## Exercise
In the listing below, locate the line containing "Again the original"; reproduce that line and all lines that follow it, unchanged.

## Data section

>>

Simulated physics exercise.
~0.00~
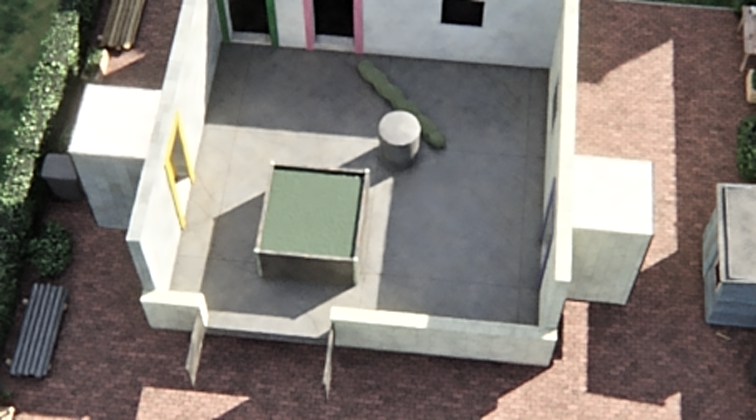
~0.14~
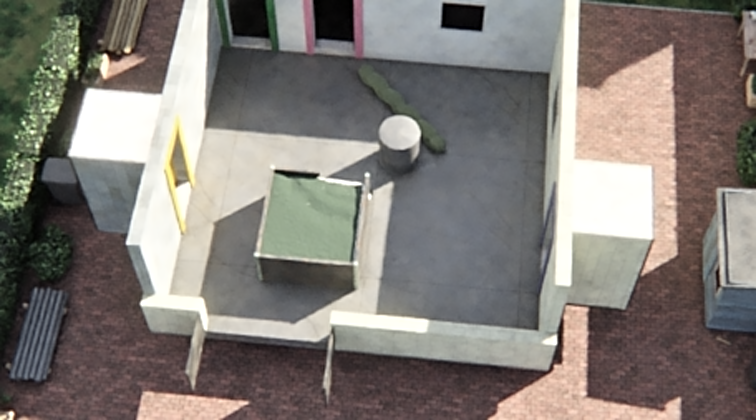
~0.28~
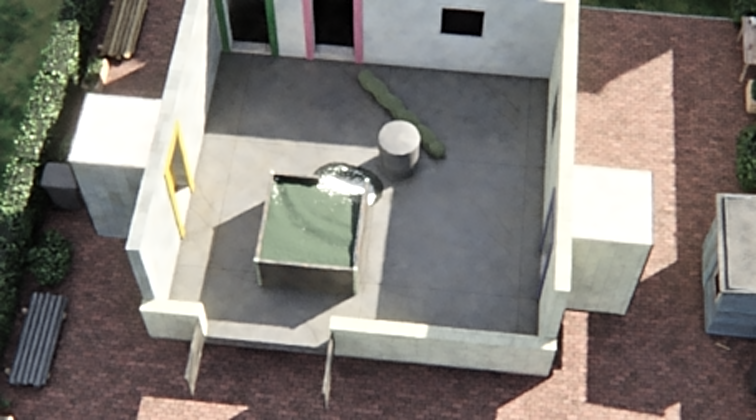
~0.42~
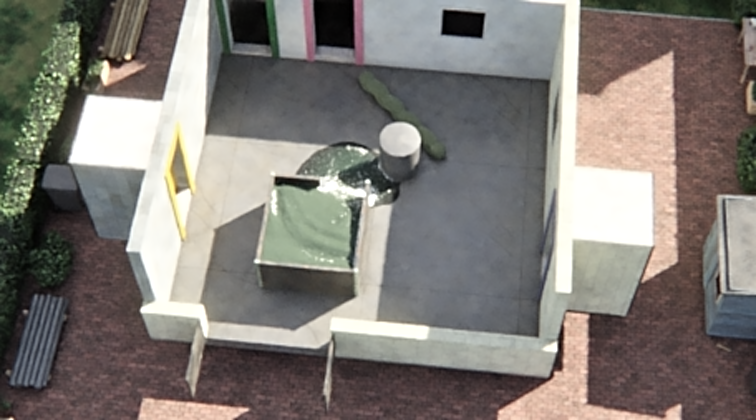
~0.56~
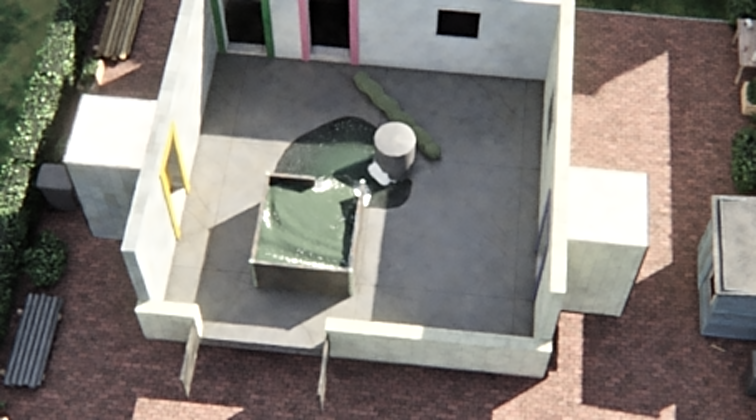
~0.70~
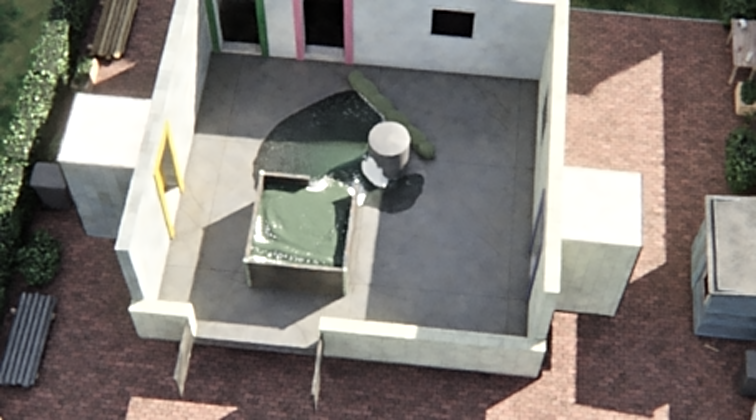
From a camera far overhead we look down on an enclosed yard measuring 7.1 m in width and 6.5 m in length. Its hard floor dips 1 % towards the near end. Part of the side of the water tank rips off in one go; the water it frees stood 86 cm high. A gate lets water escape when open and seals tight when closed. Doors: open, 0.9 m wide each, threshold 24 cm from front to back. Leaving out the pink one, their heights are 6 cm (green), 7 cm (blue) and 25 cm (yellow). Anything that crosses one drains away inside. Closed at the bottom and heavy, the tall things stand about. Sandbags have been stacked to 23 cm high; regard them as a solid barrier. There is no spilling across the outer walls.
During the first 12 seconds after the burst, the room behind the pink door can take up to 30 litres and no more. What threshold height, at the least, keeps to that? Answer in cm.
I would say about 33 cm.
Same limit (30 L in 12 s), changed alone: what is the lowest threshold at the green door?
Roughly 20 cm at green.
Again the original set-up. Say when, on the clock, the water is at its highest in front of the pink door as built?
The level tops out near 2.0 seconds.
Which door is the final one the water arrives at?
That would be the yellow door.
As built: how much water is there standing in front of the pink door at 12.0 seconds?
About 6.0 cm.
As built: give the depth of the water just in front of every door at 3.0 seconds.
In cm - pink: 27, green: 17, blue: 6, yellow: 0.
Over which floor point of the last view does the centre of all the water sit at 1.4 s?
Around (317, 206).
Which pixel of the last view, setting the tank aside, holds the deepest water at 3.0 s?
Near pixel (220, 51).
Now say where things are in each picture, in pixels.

<<

## Written reply
Again the original set-up. Say when, on the clock, the water is at its highest in front of the pink door as built?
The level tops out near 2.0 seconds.
Which door is the final one the water arrives at?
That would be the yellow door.
As built: how much water is there standing in front of the pink door at 12.0 seconds?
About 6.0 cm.
As built: give the depth of the water just in front of every door at 3.0 seconds.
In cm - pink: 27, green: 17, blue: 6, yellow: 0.
Over which floor point of the last view does the centre of all the water sit at 1.4 s?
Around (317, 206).
Which pixel of the last view, setting the tank aside, holds the deepest water at 3.0 s?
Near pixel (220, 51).
Now say where things are in each picture, in pixels.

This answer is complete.